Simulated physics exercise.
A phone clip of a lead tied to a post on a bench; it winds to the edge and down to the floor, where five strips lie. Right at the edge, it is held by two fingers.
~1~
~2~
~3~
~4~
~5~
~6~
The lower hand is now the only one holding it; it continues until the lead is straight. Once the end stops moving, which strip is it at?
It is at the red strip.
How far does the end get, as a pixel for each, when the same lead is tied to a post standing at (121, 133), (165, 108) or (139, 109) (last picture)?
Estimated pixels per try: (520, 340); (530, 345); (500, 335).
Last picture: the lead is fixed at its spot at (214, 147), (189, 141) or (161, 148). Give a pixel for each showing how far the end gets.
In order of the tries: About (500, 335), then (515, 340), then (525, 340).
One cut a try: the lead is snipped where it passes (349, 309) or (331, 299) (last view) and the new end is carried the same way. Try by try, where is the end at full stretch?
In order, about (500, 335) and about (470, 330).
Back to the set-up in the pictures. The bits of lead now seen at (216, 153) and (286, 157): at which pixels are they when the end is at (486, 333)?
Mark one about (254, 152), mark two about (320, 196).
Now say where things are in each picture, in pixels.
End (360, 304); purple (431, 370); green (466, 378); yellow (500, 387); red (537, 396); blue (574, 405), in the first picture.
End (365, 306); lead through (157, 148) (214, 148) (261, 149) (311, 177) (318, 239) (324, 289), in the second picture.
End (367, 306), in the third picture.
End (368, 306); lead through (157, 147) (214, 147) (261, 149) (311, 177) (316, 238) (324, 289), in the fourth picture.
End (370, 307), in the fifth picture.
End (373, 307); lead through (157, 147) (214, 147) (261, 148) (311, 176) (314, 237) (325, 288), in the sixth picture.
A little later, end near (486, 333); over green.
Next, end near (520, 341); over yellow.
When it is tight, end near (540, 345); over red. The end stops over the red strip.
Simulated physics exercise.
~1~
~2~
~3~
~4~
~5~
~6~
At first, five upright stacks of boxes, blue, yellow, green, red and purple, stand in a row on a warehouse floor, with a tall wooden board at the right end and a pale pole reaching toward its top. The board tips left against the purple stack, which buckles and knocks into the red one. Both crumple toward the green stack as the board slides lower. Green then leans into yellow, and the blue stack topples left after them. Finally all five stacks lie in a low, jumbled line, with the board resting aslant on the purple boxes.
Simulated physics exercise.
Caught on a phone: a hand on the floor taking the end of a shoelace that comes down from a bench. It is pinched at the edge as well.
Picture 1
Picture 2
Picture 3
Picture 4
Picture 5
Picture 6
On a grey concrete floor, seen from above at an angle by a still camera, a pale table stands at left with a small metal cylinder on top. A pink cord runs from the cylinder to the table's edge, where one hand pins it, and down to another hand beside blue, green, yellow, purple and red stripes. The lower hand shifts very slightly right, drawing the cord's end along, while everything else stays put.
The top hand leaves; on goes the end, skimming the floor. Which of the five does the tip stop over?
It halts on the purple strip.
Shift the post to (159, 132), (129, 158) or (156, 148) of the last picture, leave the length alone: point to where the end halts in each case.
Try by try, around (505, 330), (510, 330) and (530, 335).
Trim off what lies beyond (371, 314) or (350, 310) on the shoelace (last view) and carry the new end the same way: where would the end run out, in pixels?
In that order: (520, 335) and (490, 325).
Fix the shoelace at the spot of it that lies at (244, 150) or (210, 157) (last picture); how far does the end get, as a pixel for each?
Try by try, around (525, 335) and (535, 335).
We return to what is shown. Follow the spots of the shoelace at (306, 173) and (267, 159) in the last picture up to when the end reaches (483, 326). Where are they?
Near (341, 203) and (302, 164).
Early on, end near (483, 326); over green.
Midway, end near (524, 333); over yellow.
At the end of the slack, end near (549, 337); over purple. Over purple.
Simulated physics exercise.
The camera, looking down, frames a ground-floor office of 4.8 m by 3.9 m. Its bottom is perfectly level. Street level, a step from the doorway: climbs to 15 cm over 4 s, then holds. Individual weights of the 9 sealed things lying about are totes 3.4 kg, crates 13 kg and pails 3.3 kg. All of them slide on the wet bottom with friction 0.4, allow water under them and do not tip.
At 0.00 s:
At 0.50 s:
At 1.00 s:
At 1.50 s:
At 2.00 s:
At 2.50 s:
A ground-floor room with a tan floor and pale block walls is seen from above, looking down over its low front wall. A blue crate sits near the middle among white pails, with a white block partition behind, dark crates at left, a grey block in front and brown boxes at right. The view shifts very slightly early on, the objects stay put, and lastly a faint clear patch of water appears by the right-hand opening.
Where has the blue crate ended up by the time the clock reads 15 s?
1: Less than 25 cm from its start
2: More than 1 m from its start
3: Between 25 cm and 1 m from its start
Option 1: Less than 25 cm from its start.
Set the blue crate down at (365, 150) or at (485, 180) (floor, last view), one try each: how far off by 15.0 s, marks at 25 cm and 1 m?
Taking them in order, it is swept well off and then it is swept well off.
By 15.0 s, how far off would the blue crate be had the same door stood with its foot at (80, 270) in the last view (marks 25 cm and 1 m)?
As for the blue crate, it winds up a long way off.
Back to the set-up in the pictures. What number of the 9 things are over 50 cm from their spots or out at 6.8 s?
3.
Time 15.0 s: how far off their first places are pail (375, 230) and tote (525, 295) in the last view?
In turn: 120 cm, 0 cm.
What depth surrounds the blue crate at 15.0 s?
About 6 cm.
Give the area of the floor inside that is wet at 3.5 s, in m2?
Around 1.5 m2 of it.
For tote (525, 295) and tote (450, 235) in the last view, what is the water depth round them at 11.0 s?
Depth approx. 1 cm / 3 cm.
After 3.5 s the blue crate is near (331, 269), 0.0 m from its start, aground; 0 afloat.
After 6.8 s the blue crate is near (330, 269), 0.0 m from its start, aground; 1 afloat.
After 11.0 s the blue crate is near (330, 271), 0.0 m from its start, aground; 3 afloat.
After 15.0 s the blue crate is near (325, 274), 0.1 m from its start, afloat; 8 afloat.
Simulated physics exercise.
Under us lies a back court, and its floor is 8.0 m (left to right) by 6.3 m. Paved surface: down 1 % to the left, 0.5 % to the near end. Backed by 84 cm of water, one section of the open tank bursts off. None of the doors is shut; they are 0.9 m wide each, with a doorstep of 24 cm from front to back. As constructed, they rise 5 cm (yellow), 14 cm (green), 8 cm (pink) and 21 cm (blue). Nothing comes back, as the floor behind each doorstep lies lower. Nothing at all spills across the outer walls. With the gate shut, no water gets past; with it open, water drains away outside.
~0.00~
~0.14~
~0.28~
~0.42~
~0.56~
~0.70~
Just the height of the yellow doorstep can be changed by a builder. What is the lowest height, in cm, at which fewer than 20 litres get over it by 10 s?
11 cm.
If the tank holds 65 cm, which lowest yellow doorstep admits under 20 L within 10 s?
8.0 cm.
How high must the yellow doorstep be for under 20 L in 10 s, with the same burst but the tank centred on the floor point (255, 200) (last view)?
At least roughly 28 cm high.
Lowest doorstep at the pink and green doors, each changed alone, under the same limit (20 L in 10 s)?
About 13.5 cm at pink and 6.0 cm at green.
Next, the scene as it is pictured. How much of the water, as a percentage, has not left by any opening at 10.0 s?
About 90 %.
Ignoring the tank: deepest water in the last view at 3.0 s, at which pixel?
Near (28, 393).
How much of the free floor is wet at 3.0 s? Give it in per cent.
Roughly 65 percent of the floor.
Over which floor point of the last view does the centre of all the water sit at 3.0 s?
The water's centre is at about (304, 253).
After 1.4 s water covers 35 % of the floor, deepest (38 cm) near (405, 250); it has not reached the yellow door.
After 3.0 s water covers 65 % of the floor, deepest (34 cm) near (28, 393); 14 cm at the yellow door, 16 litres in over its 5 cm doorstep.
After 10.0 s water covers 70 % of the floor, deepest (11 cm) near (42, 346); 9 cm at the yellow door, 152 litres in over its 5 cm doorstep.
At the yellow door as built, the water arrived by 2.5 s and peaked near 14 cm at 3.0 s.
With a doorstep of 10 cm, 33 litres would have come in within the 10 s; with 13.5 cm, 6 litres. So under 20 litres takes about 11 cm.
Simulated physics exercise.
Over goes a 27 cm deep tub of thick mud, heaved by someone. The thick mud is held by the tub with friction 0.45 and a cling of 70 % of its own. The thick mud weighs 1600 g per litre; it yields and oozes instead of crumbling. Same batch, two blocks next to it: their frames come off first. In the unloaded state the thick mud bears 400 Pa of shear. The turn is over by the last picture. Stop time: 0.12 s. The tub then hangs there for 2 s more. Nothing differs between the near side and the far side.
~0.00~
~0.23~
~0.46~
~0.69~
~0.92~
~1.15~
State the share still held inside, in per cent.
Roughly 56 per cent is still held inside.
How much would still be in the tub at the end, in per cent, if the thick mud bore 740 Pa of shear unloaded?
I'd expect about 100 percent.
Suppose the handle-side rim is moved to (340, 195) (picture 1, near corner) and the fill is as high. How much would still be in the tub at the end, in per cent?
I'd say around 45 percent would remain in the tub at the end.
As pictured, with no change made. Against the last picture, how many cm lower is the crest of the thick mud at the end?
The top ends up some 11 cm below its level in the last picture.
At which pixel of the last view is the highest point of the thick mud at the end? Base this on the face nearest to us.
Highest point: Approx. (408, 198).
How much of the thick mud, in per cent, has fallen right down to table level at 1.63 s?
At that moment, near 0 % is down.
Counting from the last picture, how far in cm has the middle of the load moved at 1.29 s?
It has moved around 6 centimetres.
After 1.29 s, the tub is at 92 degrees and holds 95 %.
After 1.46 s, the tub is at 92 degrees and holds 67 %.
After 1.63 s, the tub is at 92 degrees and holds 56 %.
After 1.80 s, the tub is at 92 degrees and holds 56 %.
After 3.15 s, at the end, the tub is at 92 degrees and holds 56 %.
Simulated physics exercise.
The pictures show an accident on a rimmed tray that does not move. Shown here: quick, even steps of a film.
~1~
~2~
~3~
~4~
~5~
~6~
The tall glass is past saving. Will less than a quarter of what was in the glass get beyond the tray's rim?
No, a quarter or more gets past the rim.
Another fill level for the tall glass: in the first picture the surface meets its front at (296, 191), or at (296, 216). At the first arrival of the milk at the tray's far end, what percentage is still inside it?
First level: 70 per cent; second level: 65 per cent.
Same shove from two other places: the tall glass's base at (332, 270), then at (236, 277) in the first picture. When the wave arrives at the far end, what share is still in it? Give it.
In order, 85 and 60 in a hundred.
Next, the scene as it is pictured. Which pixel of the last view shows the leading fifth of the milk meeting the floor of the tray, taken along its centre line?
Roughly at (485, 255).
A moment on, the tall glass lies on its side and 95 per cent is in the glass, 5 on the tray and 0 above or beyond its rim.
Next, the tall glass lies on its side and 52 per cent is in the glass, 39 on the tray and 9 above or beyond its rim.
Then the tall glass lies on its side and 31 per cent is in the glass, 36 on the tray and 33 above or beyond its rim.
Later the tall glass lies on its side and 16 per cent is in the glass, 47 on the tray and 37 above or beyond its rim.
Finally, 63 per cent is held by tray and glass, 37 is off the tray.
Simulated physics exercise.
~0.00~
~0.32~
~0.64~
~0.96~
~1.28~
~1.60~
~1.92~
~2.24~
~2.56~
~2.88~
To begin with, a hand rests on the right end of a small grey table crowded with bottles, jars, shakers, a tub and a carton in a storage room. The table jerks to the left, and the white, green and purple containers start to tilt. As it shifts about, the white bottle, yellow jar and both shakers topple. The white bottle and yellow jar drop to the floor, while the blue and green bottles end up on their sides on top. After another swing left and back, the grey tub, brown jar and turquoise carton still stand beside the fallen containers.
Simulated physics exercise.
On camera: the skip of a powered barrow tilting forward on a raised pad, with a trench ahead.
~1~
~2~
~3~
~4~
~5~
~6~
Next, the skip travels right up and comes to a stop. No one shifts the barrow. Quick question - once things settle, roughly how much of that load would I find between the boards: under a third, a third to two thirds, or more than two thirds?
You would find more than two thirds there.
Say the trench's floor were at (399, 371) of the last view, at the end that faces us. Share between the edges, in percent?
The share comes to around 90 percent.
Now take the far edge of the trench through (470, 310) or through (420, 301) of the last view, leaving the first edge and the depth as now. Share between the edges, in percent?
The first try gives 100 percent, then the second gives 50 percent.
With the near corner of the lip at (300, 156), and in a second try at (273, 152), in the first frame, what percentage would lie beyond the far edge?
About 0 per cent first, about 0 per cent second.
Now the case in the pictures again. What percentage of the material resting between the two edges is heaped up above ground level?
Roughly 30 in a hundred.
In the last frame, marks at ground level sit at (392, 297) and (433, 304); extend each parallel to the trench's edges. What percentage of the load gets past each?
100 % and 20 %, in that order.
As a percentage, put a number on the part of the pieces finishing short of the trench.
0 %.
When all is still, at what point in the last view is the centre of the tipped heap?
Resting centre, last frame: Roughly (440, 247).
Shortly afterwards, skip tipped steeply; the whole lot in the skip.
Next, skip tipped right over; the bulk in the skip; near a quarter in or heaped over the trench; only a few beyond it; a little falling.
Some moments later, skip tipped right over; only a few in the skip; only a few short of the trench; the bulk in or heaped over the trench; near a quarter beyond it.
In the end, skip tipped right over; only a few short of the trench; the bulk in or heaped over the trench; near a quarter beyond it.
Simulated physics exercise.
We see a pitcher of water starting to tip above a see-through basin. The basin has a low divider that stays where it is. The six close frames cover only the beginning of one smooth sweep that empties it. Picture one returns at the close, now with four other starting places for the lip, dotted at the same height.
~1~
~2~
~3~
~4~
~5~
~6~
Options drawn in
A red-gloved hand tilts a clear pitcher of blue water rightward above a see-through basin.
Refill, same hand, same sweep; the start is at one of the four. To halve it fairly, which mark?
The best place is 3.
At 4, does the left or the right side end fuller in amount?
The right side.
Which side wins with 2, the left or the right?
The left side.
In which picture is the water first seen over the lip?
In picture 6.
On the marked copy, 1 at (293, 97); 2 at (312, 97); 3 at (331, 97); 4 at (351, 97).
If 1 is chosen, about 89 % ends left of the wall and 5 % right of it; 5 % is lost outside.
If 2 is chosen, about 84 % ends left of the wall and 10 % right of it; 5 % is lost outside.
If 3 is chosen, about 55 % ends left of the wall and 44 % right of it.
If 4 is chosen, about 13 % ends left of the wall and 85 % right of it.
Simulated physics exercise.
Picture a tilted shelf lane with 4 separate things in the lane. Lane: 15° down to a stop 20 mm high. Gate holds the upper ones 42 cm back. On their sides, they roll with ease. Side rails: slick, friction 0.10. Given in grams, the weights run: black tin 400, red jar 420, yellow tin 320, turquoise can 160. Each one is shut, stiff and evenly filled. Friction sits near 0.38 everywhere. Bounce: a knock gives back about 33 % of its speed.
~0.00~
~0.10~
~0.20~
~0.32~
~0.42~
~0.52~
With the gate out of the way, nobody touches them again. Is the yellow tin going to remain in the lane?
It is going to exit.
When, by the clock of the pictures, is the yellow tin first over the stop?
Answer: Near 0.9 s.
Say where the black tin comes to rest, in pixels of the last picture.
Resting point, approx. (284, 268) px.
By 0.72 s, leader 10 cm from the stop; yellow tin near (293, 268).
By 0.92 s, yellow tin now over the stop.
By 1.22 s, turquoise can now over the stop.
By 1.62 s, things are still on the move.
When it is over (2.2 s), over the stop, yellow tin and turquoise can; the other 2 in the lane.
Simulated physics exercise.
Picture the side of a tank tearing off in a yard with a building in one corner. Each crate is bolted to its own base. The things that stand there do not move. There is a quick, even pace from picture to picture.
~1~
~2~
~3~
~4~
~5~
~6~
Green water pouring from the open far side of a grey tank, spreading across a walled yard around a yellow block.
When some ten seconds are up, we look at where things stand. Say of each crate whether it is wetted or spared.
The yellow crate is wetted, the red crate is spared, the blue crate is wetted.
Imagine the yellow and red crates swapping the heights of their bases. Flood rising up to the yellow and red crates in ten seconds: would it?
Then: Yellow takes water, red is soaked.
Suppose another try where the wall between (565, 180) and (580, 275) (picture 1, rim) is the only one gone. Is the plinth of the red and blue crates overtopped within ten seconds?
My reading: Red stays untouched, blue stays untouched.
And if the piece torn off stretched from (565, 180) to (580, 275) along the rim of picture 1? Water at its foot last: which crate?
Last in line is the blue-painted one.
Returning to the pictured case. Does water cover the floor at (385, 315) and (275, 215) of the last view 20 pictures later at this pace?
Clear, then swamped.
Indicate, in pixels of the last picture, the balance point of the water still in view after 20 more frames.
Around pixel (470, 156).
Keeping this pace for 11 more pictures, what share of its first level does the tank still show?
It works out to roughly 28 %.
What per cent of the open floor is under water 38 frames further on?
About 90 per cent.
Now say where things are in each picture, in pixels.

§ **Exercise requirements**:
Collect every line above that contains the word "bench".

§ **Result of the exercise**:
A phone clip of a lead tied to a post on a bench; it winds to the edge and down to the floor, where five strips lie. Right at the edge, it is held by two fingers.
Caught on a phone: a hand on the floor taking the end of a shoelace that comes down from a bench. It is pinched at the edge as well.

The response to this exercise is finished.